Problem description >> Only the lines from the first one through the line with "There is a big" should be printed, exactly as they appear.

Raw data >>
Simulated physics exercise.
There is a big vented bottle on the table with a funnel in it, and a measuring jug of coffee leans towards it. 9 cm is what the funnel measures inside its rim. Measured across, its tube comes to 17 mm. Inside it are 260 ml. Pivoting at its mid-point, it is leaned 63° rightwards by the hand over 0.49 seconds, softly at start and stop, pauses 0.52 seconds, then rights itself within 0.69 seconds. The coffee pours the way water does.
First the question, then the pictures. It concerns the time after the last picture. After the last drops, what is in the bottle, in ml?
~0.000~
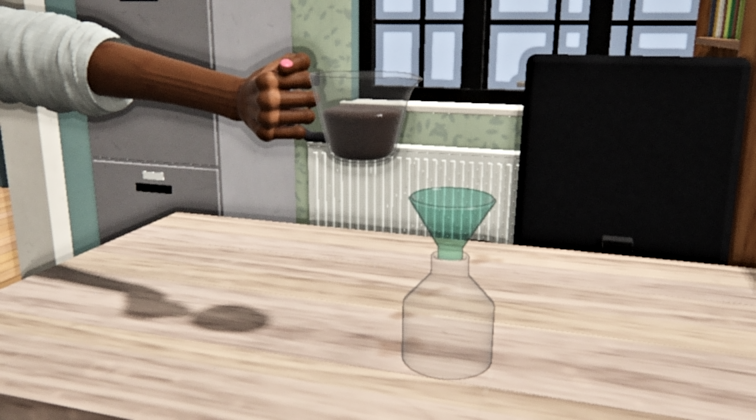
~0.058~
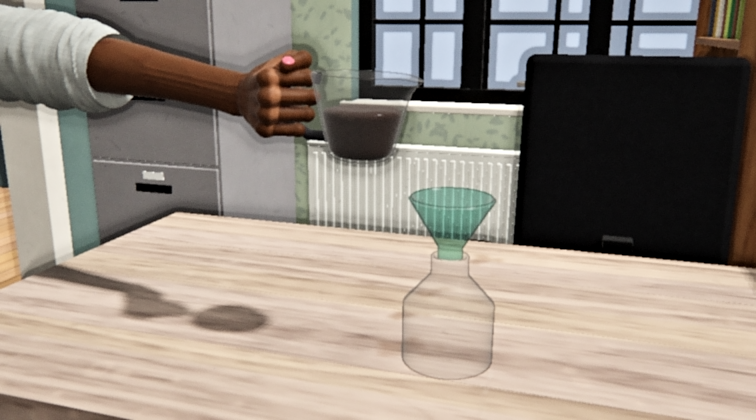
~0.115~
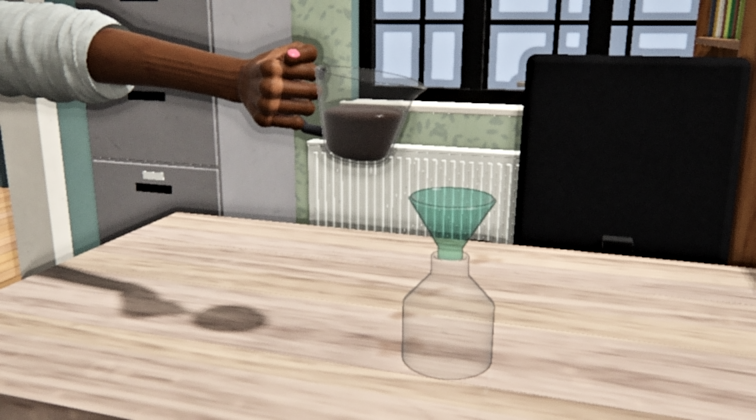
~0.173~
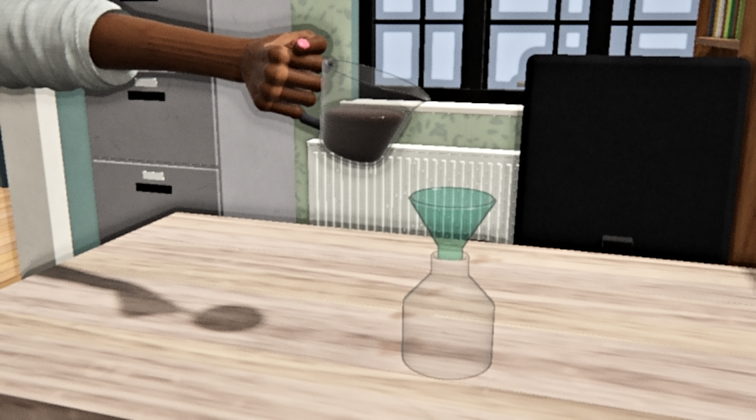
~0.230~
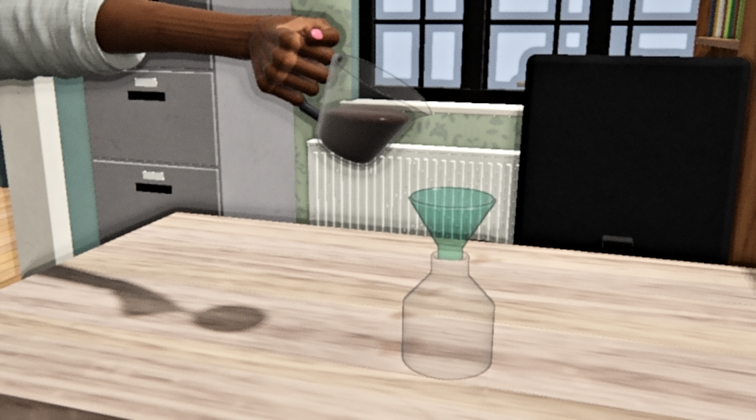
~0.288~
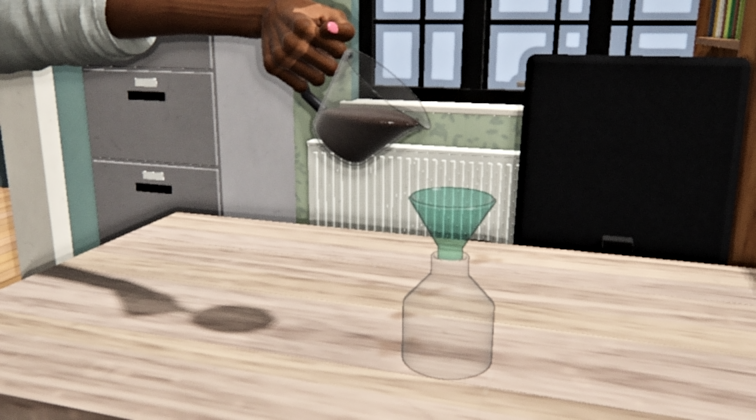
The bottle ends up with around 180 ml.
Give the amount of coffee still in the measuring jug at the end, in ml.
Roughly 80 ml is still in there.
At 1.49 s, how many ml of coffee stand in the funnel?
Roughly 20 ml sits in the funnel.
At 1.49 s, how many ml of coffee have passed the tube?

Final result >>
Simulated physics exercise.
There is a big vented bottle on the table with a funnel in it, and a measuring jug of coffee leans towards it. 9 cm is what the funnel measures inside its rim. Measured across, its tube comes to 17 mm. Inside it are 260 ml. Pivoting at its mid-point, it is leaned 63° rightwards by the hand over 0.49 seconds, softly at start and stop, pauses 0.52 seconds, then rights itself within 0.69 seconds. The coffee pours the way water does.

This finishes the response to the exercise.